• What is required
Select every line below containing the word "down".

• Record extracts
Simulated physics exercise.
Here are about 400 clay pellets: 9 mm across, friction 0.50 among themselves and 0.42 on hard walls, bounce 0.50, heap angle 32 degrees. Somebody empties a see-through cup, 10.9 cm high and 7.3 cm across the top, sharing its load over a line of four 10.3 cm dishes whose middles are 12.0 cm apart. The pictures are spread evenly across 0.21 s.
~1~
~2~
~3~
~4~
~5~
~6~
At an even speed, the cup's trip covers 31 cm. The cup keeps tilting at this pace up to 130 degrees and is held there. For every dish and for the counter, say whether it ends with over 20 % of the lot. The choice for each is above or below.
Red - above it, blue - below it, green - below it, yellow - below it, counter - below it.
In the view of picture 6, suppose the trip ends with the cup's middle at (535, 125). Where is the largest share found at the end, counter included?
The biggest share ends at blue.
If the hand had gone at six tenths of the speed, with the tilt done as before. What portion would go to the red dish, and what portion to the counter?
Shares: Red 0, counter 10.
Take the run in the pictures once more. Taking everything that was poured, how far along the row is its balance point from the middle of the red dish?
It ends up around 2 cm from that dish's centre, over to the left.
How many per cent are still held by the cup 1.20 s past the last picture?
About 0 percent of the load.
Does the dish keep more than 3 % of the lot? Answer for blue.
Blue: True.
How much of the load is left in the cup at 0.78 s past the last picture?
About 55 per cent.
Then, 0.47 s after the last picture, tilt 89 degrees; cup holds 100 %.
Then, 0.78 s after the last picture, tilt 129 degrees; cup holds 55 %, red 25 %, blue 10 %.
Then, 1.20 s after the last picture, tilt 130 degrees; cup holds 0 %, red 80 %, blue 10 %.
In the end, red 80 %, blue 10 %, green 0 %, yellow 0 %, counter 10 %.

==

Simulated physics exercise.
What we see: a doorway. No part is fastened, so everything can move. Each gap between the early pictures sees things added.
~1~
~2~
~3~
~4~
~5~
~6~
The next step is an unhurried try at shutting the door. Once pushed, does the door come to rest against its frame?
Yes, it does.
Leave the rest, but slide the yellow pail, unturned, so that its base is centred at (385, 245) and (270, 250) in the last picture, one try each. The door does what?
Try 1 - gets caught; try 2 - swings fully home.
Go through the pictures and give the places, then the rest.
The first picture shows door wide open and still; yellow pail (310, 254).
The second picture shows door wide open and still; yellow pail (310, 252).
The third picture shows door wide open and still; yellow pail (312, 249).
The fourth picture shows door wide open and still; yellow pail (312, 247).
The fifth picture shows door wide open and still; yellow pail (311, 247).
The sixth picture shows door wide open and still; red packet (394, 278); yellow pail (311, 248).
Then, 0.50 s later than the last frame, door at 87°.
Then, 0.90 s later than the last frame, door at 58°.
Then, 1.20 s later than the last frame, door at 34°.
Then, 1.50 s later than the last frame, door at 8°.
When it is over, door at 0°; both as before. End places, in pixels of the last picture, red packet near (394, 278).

--

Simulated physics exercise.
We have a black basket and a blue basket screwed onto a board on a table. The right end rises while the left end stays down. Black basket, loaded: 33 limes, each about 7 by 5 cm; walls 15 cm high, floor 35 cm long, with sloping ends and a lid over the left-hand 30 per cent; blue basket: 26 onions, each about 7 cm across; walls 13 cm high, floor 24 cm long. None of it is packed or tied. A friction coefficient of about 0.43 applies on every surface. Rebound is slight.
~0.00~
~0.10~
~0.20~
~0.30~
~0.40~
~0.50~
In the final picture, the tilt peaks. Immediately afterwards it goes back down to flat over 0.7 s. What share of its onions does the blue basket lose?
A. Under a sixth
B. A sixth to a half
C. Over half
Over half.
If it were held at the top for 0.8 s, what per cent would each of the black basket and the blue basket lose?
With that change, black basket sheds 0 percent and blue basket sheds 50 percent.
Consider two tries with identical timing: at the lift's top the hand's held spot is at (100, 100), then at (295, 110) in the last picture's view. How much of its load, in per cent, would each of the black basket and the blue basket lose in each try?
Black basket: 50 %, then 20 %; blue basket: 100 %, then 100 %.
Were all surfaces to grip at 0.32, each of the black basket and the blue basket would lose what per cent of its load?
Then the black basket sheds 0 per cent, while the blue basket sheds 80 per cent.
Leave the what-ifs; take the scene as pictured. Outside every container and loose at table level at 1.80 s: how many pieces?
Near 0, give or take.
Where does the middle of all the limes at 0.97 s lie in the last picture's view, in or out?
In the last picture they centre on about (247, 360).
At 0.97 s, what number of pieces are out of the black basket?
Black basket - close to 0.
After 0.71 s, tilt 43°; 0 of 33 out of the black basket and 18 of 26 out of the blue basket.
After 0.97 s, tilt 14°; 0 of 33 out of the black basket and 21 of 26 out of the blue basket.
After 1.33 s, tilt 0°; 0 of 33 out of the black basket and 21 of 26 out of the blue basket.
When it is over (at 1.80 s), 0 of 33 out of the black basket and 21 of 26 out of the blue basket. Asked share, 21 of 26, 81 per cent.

• Answer for the task
We have a black basket and a blue basket screwed onto a board on a table. The right end rises while the left end stays down. Black basket, loaded: 33 limes, each about 7 by 5 cm; walls 15 cm high, floor 35 cm long, with sloping ends and a lid over the left-hand 30 per cent; blue basket: 26 onions, each about 7 cm across; walls 13 cm high, floor 24 cm long. None of it is packed or tied. A friction coefficient of about 0.43 applies on every surface. Rebound is slight.
In the final picture, the tilt peaks. Immediately afterwards it goes back down to flat over 0.7 s. What share of its onions does the blue basket lose?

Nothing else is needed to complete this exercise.